→ **Objective**:
Go through the entries below and count the lines holding the word "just". Reply with only the number, please.

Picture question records
============================================================

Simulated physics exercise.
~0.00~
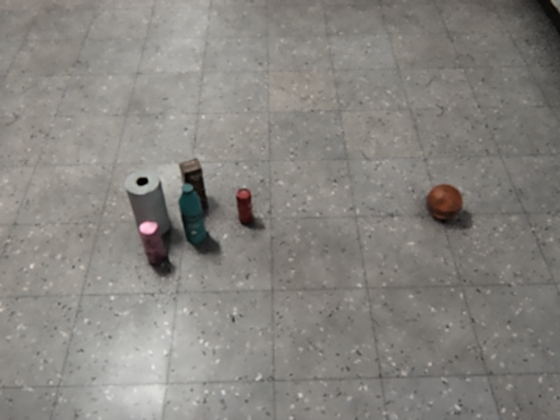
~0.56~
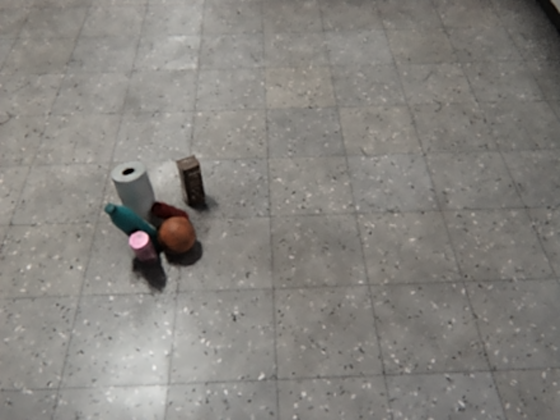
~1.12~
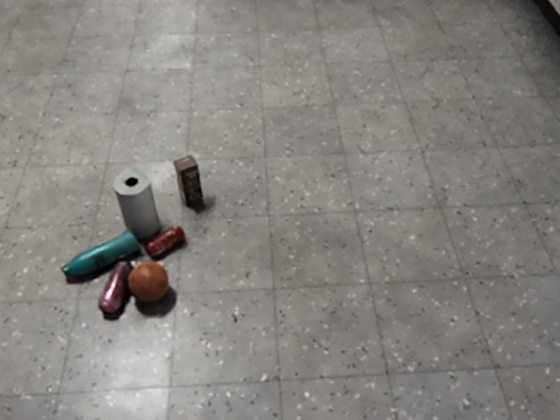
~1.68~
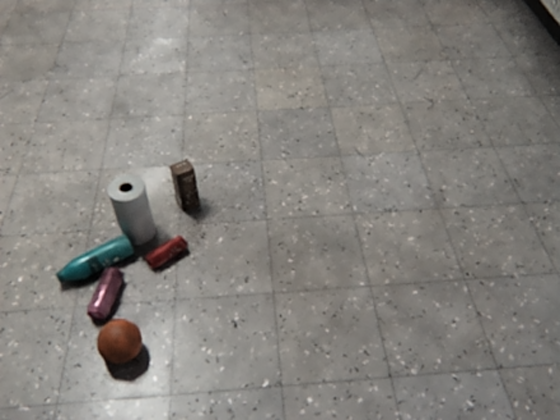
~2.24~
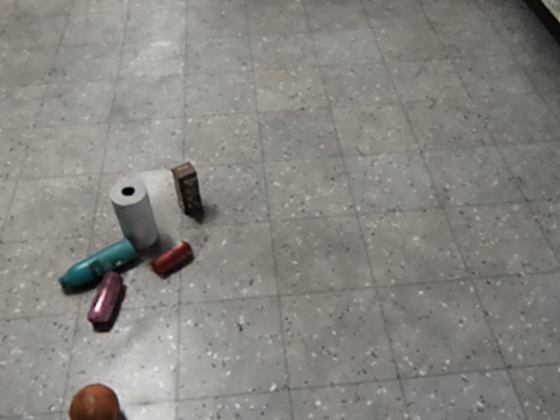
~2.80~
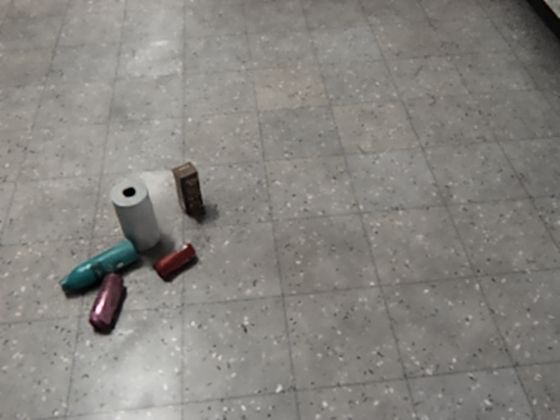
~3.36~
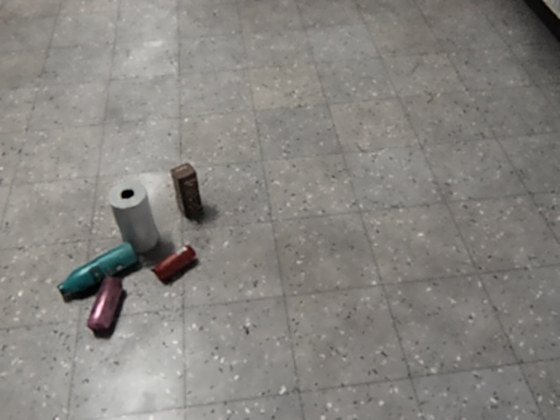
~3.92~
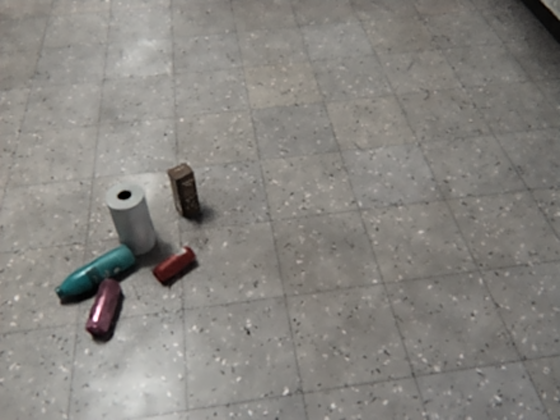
White roll and brown carton staying upright as an orange ball rolls in from the right, toppling two cans and a turquoise bottle.
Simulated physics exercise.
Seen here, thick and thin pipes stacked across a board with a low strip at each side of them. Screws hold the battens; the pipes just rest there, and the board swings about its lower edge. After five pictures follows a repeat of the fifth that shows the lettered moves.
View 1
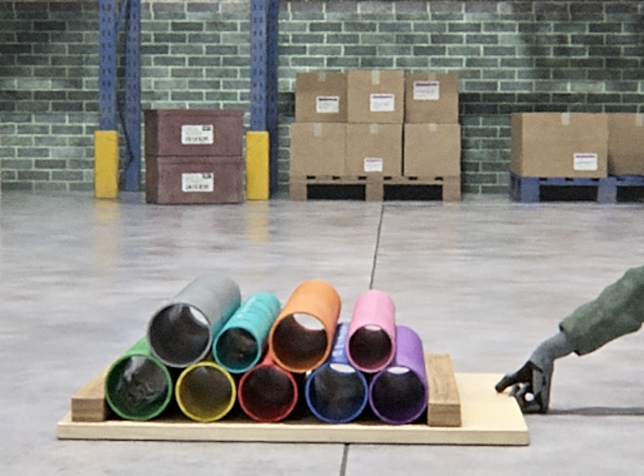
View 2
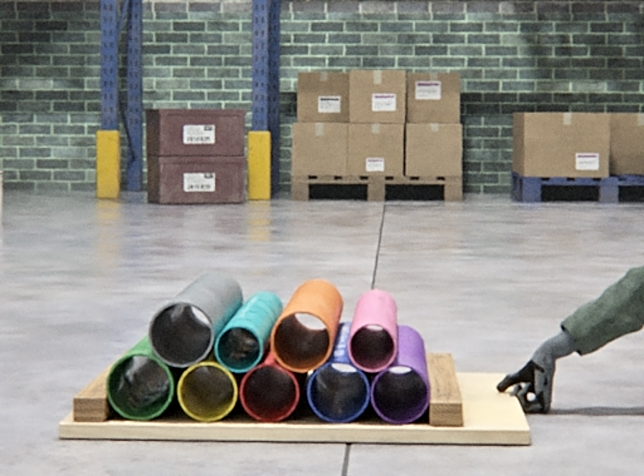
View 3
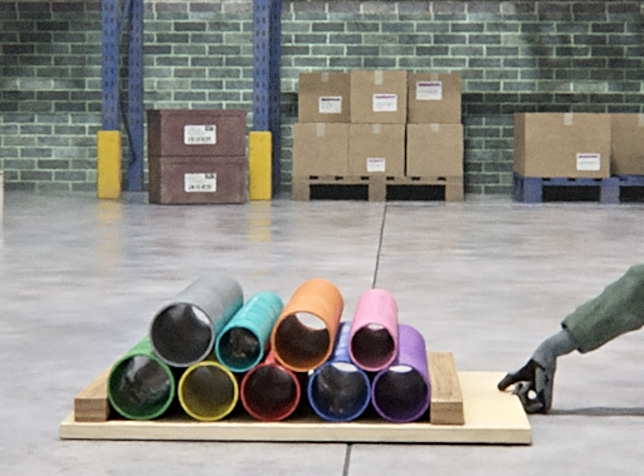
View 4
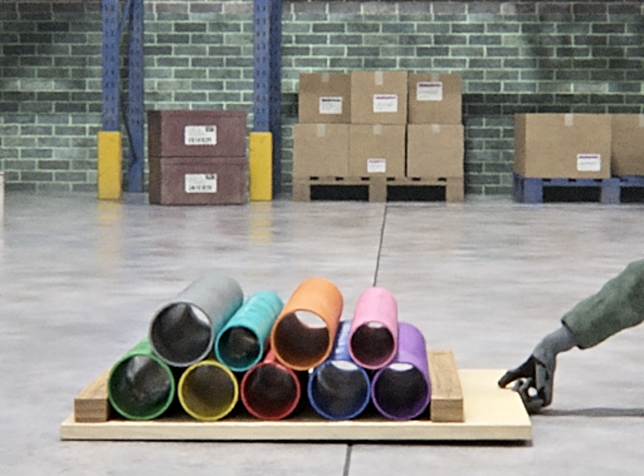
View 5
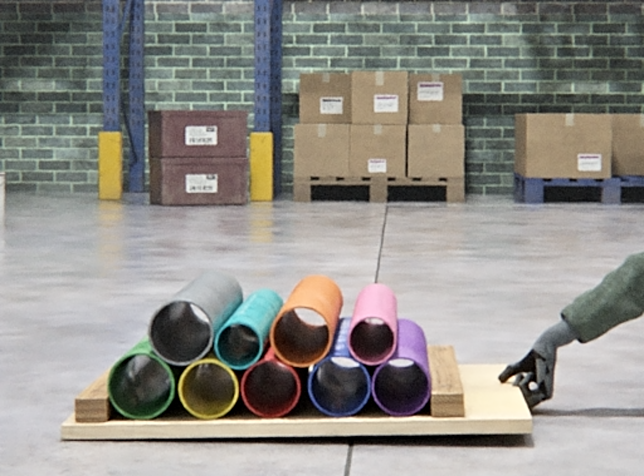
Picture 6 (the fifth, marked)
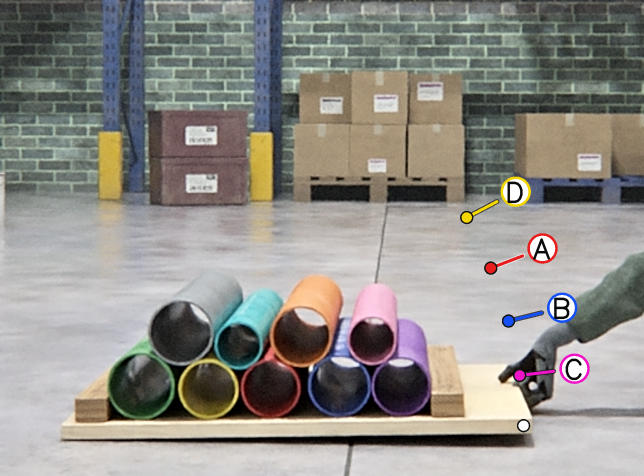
The footage shows colourful pipes stacked in two rows between wooden strips on a board on a warehouse floor, as a gloved hand at the right grips the board's edge and then raises that side slightly.
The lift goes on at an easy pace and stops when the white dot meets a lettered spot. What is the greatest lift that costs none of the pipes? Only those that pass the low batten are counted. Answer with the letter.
The answer is mark D.
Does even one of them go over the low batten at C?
At C: No.
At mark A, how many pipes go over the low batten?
The count is none.
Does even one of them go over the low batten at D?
At D: No.
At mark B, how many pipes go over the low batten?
With B, none.
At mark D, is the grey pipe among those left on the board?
The grey pipe: Yes.
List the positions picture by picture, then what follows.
In the first picture, purple pipe (398, 394); orange pipe (300, 342); pink pipe (371, 348).
In the second picture, pink pipe (372, 347); turquoise pipe (239, 349).
In the third picture, board (304, 391); purple pipe (401, 393); pink pipe (373, 346); red pipe (270, 392).
In the fourth picture, board (304, 390); green pipe (140, 386); yellow pipe (209, 391).
In the fifth picture, board (305, 387); green pipe (141, 385); yellow pipe (209, 389).
On the copy, A at (491, 268); B at (508, 321); C at (520, 375); D at (467, 217); the white dot at (523, 425).
On D. First, board at 17°.
Then, board at 28°.
Finally, board at 28°, none over the low batten.
By contrast, A none over the low batten; B none over the low batten; C none over the low batten.
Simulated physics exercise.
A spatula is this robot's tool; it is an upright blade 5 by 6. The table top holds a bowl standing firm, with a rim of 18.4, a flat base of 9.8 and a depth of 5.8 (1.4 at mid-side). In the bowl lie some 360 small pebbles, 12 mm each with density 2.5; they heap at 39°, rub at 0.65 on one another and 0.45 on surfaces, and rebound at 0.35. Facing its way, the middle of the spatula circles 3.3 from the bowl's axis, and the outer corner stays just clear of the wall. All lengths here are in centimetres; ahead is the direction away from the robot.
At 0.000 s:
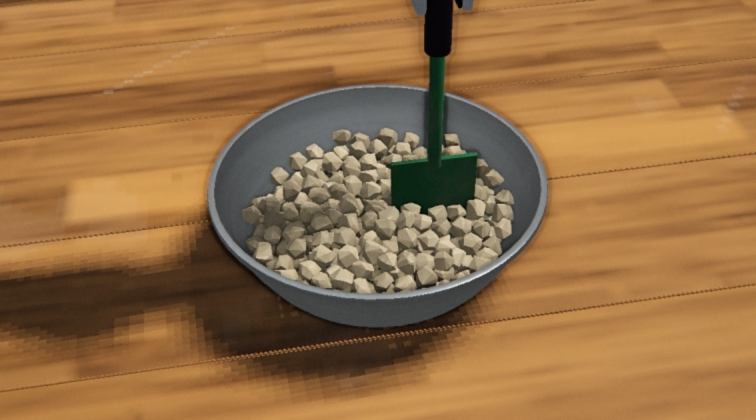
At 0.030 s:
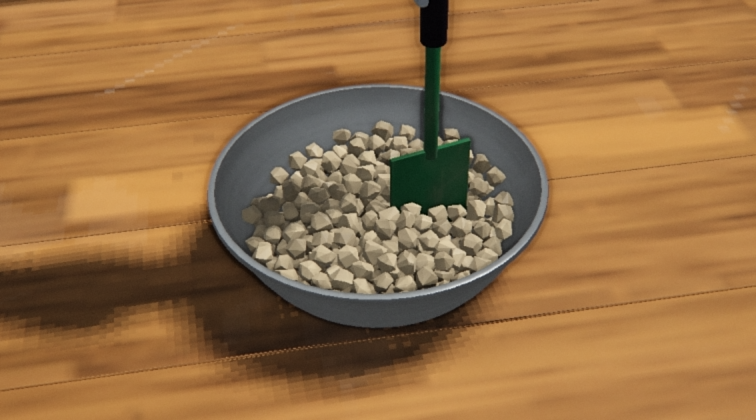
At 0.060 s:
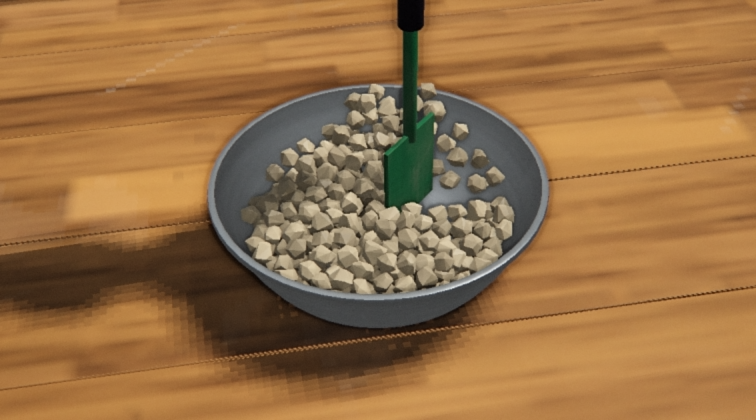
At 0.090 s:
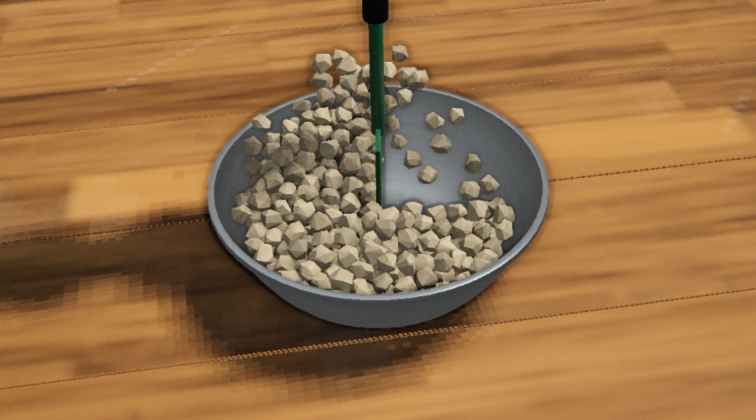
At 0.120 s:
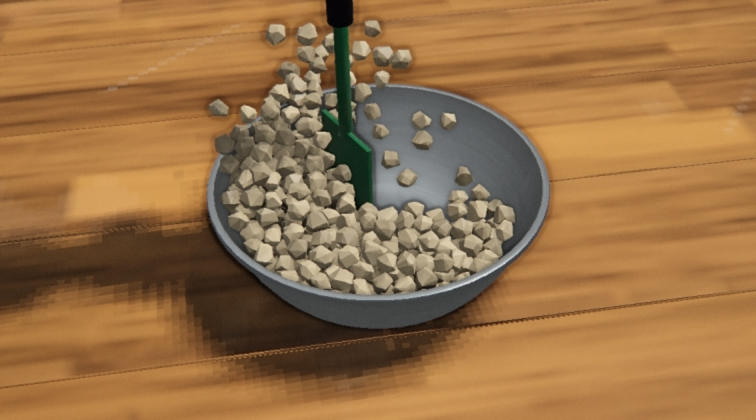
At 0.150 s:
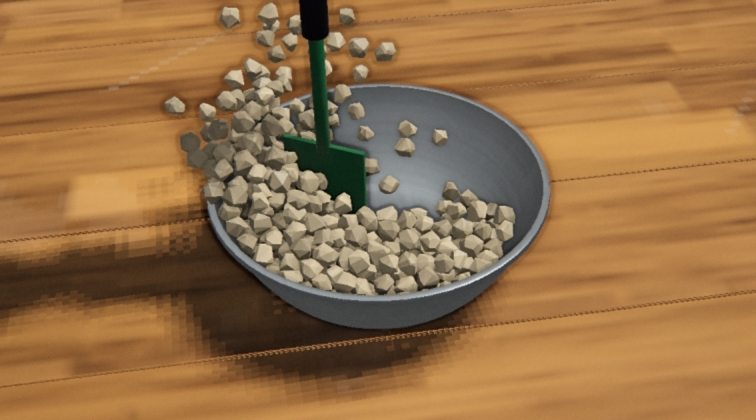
The video shows a green spatula with a black handle sweeping through pale pebbles in a gray bowl on a wooden table, moving leftward while turning, pushing them toward the left side and flinging some up above the rim.
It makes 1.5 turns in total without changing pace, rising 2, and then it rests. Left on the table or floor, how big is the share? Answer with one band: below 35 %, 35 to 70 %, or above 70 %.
35 to 70 %.
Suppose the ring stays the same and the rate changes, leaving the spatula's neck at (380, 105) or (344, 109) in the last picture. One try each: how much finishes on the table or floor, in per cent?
Some 20 and 35 per cent.
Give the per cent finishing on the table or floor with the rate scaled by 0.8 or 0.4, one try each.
Roughly 35 and 10 per cent.
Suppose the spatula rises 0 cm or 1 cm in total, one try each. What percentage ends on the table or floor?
Some 55 and some 55 per cent.
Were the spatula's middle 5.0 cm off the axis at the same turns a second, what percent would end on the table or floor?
Roughly 40 percent, I'd expect.
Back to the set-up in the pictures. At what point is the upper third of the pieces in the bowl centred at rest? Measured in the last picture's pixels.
(335, 211).
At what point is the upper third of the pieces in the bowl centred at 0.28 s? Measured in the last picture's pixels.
Look near (468, 226) for its middle.
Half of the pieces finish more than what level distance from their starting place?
I'd put it at roughly 10 centimetres.
By 0.28 s, 297° round, highest piece 13 above the table; 257 in the bowl, 29 on the table or floor, 71 in flight or on the tool.
By 0.41 s, 84° round, highest piece 11 above the table; 215 in the bowl, 117 on the table or floor, 25 in flight or on the tool.
By 0.67 s, 180° round, highest piece 5 above the table; 206 in the bowl, 151 on the table or floor.
By 1.37 s, 180° round, highest piece 5 above the table; 206 in the bowl, 151 on the table or floor.
Final count, 206 in the bowl, 151 on the table or floor. That is 42 % on the table or floor.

============================================================

→ **Result of this task**:
2